Records
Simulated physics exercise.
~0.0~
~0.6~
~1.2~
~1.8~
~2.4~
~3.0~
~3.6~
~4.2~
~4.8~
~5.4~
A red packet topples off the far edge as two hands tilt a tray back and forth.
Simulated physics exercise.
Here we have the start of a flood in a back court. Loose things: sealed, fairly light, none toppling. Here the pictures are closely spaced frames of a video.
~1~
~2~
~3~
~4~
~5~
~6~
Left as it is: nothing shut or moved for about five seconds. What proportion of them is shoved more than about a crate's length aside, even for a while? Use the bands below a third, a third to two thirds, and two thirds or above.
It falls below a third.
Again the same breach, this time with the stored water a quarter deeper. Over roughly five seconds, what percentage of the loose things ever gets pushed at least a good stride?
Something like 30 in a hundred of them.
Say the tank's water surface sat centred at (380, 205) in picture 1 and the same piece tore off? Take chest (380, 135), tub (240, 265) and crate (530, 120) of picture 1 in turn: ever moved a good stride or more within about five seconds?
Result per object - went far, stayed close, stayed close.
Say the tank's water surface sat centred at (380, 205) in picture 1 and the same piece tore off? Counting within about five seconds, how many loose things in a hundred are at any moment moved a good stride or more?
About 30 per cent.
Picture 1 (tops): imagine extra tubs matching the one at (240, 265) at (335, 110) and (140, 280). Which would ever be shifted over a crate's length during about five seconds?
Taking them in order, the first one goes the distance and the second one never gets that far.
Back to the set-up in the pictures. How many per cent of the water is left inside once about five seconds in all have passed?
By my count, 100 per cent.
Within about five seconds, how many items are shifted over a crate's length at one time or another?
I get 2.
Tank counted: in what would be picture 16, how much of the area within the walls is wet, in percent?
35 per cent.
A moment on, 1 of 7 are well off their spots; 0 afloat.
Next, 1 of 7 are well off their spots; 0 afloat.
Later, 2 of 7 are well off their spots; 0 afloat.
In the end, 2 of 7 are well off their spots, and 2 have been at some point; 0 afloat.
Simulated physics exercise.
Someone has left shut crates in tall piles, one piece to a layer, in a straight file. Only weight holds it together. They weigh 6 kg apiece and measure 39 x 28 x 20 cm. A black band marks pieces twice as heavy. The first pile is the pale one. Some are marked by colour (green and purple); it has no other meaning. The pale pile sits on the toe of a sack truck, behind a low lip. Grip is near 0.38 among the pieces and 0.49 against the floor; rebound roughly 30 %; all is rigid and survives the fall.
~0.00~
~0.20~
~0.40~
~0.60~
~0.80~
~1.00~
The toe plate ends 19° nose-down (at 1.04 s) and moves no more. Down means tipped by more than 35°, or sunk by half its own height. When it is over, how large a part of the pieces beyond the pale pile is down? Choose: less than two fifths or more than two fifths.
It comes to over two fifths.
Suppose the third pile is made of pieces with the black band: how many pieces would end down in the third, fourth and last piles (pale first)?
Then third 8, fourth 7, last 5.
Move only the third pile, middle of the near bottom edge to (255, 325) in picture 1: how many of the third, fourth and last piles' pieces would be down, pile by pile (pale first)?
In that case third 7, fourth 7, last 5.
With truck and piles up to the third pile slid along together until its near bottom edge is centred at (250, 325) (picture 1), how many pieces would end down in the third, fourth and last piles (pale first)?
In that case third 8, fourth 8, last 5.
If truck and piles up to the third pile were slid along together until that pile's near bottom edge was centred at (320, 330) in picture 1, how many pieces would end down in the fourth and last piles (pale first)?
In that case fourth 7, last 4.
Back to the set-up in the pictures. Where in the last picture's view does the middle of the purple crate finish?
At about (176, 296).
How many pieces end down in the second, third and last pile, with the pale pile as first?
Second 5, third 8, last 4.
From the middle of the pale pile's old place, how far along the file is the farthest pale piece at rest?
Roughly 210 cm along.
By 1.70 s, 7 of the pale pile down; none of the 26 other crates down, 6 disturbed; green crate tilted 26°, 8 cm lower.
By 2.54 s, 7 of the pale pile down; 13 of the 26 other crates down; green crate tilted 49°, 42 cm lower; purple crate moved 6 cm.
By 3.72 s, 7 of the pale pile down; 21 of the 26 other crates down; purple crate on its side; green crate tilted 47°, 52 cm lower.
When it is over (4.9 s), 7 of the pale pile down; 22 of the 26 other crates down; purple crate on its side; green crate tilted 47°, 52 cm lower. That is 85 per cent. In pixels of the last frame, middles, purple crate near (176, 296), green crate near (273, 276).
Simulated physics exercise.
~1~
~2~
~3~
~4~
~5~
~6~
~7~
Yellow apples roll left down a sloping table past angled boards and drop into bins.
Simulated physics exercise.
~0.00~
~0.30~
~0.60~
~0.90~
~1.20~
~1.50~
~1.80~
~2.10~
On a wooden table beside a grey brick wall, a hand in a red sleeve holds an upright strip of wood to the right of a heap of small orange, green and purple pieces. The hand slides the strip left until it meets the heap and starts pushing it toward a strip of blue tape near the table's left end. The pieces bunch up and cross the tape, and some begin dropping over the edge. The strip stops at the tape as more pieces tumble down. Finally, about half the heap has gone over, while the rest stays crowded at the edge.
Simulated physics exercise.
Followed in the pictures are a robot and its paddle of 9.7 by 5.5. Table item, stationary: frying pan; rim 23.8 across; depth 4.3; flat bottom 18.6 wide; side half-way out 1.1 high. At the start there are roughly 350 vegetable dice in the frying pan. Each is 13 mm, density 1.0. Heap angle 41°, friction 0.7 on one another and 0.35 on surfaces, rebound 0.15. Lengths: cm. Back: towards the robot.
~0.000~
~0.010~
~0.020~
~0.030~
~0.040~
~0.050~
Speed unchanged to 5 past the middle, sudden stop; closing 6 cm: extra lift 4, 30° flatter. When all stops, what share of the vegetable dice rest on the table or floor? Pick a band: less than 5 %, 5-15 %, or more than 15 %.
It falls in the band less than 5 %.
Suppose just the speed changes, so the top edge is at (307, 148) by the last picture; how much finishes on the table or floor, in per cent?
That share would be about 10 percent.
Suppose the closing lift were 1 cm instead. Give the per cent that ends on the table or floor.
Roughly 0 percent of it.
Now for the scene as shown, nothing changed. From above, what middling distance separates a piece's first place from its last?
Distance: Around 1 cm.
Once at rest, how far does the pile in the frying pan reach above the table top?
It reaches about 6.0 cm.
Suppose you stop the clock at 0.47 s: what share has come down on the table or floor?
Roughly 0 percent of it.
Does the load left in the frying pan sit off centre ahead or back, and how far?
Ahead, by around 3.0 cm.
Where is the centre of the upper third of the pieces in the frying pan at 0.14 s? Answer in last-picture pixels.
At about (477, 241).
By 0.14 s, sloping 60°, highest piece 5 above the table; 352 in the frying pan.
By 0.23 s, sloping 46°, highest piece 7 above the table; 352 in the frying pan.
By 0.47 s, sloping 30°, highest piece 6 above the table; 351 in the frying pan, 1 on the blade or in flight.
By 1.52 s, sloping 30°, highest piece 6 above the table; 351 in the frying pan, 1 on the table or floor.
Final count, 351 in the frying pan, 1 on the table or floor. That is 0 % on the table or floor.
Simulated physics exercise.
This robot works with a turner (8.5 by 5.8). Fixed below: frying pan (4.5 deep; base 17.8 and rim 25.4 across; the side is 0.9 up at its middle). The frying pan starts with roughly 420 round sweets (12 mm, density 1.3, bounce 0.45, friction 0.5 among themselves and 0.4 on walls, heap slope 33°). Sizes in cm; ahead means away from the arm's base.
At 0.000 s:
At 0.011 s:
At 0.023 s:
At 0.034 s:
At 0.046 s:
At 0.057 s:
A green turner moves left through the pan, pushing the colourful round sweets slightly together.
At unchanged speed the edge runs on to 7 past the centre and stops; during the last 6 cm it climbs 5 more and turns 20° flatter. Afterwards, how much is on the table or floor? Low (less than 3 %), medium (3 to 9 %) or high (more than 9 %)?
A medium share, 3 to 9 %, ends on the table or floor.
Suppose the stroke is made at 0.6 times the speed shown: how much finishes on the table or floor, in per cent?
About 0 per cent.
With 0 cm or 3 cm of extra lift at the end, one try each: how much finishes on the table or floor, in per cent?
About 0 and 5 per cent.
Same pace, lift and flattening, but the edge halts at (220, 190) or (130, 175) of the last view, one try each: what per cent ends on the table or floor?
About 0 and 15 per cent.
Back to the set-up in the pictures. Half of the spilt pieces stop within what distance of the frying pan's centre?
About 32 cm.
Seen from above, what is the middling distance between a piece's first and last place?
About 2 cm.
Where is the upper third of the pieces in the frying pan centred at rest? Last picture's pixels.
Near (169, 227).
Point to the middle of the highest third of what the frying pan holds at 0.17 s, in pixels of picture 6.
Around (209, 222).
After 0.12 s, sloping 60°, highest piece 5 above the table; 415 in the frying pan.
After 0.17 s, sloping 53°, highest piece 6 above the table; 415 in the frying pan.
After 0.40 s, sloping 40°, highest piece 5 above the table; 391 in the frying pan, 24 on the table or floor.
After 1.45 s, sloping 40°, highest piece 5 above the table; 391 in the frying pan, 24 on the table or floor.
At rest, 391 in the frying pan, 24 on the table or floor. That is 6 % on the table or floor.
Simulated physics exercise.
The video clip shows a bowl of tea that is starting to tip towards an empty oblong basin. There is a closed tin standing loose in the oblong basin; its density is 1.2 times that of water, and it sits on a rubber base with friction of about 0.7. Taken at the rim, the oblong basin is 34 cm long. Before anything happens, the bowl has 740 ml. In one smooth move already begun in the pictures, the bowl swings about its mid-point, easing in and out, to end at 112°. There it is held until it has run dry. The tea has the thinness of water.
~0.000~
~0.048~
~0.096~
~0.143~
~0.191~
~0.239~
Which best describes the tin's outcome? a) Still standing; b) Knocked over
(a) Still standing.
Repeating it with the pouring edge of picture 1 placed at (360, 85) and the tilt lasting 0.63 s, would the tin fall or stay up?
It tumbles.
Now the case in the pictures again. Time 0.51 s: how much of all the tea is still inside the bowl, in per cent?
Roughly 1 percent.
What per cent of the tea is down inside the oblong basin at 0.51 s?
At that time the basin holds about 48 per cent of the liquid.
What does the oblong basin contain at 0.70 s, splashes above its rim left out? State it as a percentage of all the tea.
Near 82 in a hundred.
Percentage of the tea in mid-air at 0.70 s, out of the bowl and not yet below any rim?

Objective
Copy all lines from the material that hold "sits".

Written solution
Someone has left shut crates in tall piles, one piece to a layer, in a straight file. Only weight holds it together. They weigh 6 kg apiece and measure 39 x 28 x 20 cm. A black band marks pieces twice as heavy. The first pile is the pale one. Some are marked by colour (green and purple); it has no other meaning. The pale pile sits on the toe of a sack truck, behind a low lip. Grip is near 0.38 among the pieces and 0.49 against the floor; rebound roughly 30 %; all is rigid and survives the fall.
The video clip shows a bowl of tea that is starting to tip towards an empty oblong basin. There is a closed tin standing loose in the oblong basin; its density is 1.2 times that of water, and it sits on a rubber base with friction of about 0.7. Taken at the rim, the oblong basin is 34 cm long. Before anything happens, the bowl has 740 ml. In one smooth move already begun in the pictures, the bowl swings about its mid-point, easing in and out, to end at 112°. There it is held until it has run dry. The tea has the thinness of water.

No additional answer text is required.